Dataset records
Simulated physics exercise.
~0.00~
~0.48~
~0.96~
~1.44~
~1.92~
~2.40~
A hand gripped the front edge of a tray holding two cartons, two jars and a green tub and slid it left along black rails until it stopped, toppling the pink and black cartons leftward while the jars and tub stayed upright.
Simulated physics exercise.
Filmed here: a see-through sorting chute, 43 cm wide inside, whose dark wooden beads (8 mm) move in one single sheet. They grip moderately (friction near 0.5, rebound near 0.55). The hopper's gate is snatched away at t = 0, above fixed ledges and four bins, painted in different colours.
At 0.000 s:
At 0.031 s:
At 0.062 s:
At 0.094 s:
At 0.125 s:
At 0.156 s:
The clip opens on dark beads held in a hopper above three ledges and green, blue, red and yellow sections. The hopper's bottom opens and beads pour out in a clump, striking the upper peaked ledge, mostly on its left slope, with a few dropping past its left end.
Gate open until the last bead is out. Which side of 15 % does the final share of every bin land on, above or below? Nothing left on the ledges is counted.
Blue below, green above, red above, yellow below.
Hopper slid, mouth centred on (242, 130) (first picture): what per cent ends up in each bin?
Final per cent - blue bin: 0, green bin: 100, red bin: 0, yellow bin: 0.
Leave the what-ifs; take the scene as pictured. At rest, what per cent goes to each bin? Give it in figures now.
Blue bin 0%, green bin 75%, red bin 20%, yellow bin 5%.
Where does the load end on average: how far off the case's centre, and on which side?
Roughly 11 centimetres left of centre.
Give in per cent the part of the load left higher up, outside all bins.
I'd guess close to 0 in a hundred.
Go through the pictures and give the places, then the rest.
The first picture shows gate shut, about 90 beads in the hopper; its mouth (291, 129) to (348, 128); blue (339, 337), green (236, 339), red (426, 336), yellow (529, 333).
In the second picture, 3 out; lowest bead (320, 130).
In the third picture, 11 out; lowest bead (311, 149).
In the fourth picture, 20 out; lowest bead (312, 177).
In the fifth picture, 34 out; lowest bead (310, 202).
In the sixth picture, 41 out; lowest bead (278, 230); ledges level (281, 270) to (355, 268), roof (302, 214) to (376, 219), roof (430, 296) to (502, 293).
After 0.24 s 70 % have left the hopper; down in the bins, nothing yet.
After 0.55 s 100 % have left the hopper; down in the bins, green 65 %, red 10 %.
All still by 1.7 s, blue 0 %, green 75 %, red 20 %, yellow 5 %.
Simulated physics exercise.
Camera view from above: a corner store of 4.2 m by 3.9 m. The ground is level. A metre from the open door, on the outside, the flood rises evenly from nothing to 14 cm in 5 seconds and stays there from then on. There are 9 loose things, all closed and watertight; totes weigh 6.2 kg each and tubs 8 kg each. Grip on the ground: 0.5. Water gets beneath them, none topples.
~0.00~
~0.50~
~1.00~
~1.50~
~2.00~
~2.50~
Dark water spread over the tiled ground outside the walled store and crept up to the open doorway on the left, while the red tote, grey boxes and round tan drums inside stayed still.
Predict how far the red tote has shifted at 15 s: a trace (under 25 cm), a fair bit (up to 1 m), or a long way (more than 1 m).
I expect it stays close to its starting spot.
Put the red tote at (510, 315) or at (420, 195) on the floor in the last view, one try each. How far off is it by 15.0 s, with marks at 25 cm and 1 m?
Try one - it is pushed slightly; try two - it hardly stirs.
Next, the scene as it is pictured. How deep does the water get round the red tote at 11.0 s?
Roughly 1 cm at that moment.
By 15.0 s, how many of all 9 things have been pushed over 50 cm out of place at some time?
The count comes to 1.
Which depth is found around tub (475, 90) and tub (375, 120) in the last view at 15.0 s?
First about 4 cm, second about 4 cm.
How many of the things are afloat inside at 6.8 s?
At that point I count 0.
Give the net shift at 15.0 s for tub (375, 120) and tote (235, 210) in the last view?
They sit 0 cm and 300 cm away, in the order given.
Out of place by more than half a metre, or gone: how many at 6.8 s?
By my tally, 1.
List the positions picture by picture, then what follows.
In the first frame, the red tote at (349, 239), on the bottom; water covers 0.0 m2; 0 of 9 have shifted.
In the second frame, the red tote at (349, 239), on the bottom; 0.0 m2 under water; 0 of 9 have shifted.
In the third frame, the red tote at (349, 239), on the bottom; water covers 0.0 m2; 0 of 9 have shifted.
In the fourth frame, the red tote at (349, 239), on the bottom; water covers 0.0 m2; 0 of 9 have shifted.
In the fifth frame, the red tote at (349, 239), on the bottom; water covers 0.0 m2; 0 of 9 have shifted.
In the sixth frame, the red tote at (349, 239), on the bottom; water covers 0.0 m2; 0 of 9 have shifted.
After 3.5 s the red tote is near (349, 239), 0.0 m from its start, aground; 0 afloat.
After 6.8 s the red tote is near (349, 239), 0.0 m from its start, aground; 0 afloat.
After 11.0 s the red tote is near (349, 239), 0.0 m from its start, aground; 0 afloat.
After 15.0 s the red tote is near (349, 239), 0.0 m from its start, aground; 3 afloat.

» TASK STATEMENT: Return all of the data precisely as it appears.

» EXPECTED OUTPUT:
Simulated physics exercise.
~0.00~
~0.48~
~0.96~
~1.44~
~1.92~
~2.40~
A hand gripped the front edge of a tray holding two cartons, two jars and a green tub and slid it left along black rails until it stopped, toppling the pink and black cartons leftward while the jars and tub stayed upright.
Simulated physics exercise.
Filmed here: a see-through sorting chute, 43 cm wide inside, whose dark wooden beads (8 mm) move in one single sheet. They grip moderately (friction near 0.5, rebound near 0.55). The hopper's gate is snatched away at t = 0, above fixed ledges and four bins, painted in different colours.
At 0.000 s:
At 0.031 s:
At 0.062 s:
At 0.094 s:
At 0.125 s:
At 0.156 s:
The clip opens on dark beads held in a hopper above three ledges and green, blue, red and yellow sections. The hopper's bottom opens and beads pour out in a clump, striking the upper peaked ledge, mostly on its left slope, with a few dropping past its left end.
Gate open until the last bead is out. Which side of 15 % does the final share of every bin land on, above or below? Nothing left on the ledges is counted.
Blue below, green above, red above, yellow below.
Hopper slid, mouth centred on (242, 130) (first picture): what per cent ends up in each bin?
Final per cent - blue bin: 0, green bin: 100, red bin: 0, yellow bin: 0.
Leave the what-ifs; take the scene as pictured. At rest, what per cent goes to each bin? Give it in figures now.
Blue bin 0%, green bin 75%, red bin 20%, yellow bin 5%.
Where does the load end on average: how far off the case's centre, and on which side?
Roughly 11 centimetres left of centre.
Give in per cent the part of the load left higher up, outside all bins.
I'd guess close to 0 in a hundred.
Go through the pictures and give the places, then the rest.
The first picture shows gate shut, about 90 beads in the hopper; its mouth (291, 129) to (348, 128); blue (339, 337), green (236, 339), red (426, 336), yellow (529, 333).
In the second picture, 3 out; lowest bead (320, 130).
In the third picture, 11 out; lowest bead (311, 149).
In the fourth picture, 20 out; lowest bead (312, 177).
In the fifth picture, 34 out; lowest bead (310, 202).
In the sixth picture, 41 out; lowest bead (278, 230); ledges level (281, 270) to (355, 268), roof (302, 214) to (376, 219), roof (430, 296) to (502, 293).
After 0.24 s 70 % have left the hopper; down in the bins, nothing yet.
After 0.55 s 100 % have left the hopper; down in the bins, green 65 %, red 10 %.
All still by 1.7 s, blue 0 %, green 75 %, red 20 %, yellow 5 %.
Simulated physics exercise.
Camera view from above: a corner store of 4.2 m by 3.9 m. The ground is level. A metre from the open door, on the outside, the flood rises evenly from nothing to 14 cm in 5 seconds and stays there from then on. There are 9 loose things, all closed and watertight; totes weigh 6.2 kg each and tubs 8 kg each. Grip on the ground: 0.5. Water gets beneath them, none topples.
~0.00~
~0.50~
~1.00~
~1.50~
~2.00~
~2.50~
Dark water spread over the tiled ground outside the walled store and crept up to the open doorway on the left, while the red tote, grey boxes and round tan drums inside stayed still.
Predict how far the red tote has shifted at 15 s: a trace (under 25 cm), a fair bit (up to 1 m), or a long way (more than 1 m).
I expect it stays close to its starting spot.
Put the red tote at (510, 315) or at (420, 195) on the floor in the last view, one try each. How far off is it by 15.0 s, with marks at 25 cm and 1 m?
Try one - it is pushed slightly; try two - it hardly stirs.
Next, the scene as it is pictured. How deep does the water get round the red tote at 11.0 s?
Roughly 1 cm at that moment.
By 15.0 s, how many of all 9 things have been pushed over 50 cm out of place at some time?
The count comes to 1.
Which depth is found around tub (475, 90) and tub (375, 120) in the last view at 15.0 s?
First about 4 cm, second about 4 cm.
How many of the things are afloat inside at 6.8 s?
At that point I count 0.
Give the net shift at 15.0 s for tub (375, 120) and tote (235, 210) in the last view?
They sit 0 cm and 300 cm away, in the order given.
Out of place by more than half a metre, or gone: how many at 6.8 s?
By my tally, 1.
List the positions picture by picture, then what follows.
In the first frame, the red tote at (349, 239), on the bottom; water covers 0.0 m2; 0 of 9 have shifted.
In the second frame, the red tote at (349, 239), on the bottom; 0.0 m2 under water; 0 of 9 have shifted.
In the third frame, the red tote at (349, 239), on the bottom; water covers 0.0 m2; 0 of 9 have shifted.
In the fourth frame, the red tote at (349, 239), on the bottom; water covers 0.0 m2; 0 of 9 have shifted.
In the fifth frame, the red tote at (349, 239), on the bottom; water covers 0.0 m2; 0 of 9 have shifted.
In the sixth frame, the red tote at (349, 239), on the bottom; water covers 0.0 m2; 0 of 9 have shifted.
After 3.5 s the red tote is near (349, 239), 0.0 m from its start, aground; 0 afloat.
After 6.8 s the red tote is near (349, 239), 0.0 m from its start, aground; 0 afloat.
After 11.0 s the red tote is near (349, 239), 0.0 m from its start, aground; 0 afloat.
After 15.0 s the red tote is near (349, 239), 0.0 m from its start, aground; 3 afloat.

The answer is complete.